[START]

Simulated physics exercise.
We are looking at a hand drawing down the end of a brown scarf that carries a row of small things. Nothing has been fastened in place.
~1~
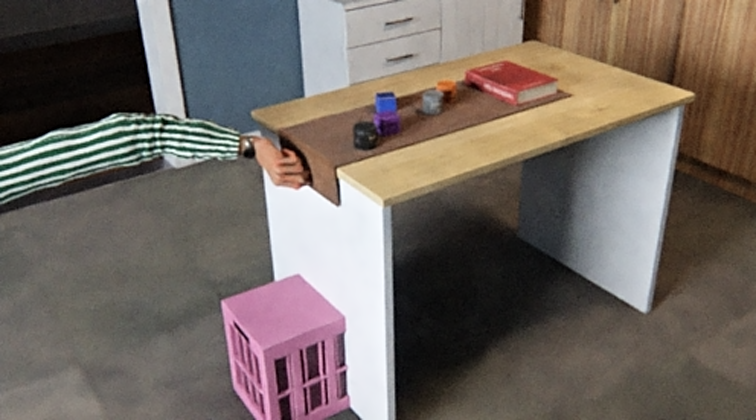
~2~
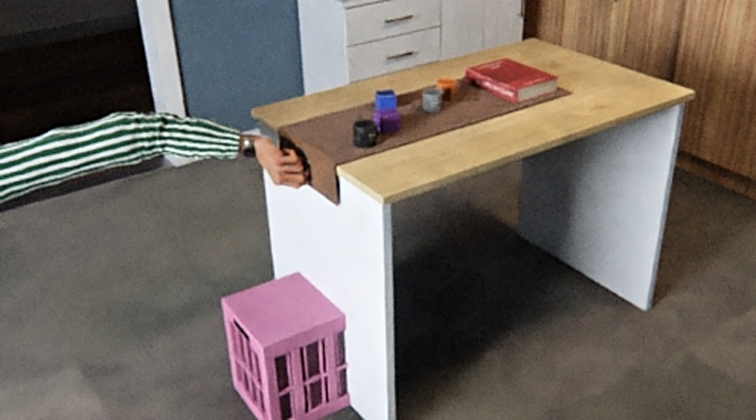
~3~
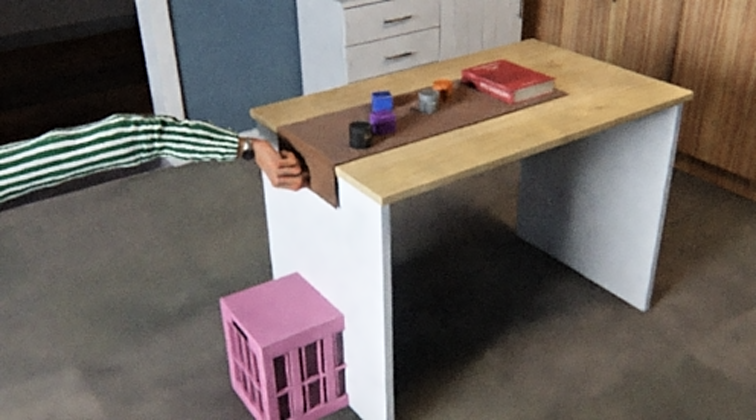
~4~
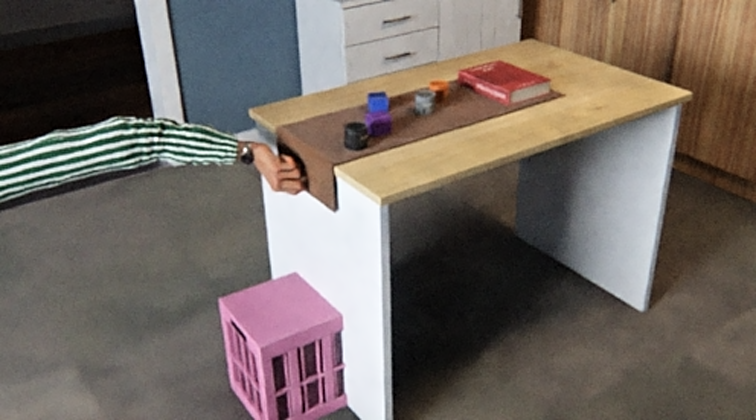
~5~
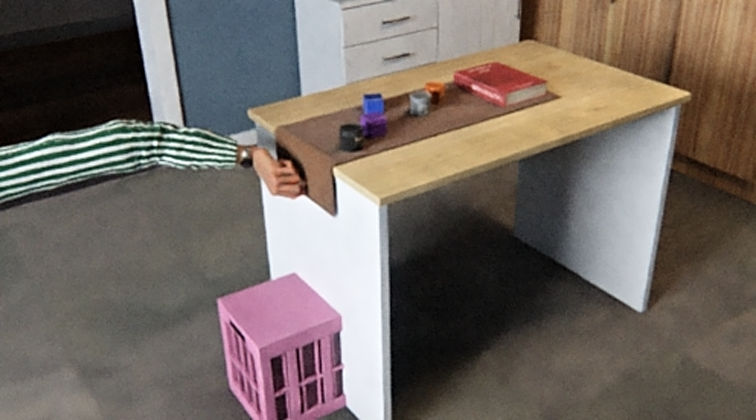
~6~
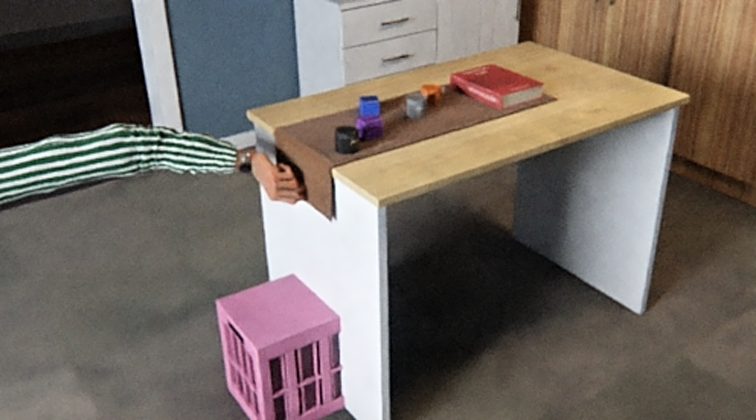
A hand in a green-and-white striped sleeve grips the end of a brown cloth on a light wooden table with white sides, seen from slightly above in a room with drawers behind. Black, grey and orange pots, a blue cube on a purple one, and a red book rest along it, a pink crate below. The hand slowly draws the cloth down, its load shifting slightly left.
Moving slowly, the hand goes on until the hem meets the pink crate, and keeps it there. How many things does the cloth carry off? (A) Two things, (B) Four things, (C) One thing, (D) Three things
D, three things.
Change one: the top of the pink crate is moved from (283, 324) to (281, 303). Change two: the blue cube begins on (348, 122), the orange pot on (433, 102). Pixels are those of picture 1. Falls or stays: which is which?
As for the blue cube, it leaves the top; as for the orange pot, it stays in place.
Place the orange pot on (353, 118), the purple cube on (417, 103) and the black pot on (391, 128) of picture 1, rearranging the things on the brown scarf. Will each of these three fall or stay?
The orange pot would end up off, the purple cube would stay in place, the black pot would end up off.
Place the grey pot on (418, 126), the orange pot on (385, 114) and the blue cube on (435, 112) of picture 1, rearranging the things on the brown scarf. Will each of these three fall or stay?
Grey pot - leaves the top. Orange pot - leaves the top. Blue cube - stays aboard.
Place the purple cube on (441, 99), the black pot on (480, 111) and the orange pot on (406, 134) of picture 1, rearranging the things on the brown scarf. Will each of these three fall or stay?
Fate of the purple cube: It stays; fate of the black pot: It stays; fate of the orange pot: It goes.
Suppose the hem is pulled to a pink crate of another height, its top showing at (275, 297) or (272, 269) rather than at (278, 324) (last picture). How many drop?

[END]

> **TASK TO COMPLETE**
Return exactly the lines from the one containing "Moving slowly, the" to the last line of the data, and nothing more.

> **EXPECTED OUTPUT**
Moving slowly, the hand goes on until the hem meets the pink crate, and keeps it there. How many things does the cloth carry off? (A) Two things, (B) Four things, (C) One thing, (D) Three things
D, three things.
Change one: the top of the pink crate is moved from (283, 324) to (281, 303). Change two: the blue cube begins on (348, 122), the orange pot on (433, 102). Pixels are those of picture 1. Falls or stays: which is which?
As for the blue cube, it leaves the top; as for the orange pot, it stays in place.
Place the orange pot on (353, 118), the purple cube on (417, 103) and the black pot on (391, 128) of picture 1, rearranging the things on the brown scarf. Will each of these three fall or stay?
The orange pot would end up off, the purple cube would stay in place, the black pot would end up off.
Place the grey pot on (418, 126), the orange pot on (385, 114) and the blue cube on (435, 112) of picture 1, rearranging the things on the brown scarf. Will each of these three fall or stay?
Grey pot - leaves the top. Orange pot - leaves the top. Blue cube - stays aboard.
Place the purple cube on (441, 99), the black pot on (480, 111) and the orange pot on (406, 134) of picture 1, rearranging the things on the brown scarf. Will each of these three fall or stay?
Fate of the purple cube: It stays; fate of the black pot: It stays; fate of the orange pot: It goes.
Suppose the hem is pulled to a pink crate of another height, its top showing at (275, 297) or (272, 269) rather than at (278, 324) (last picture). How many drop?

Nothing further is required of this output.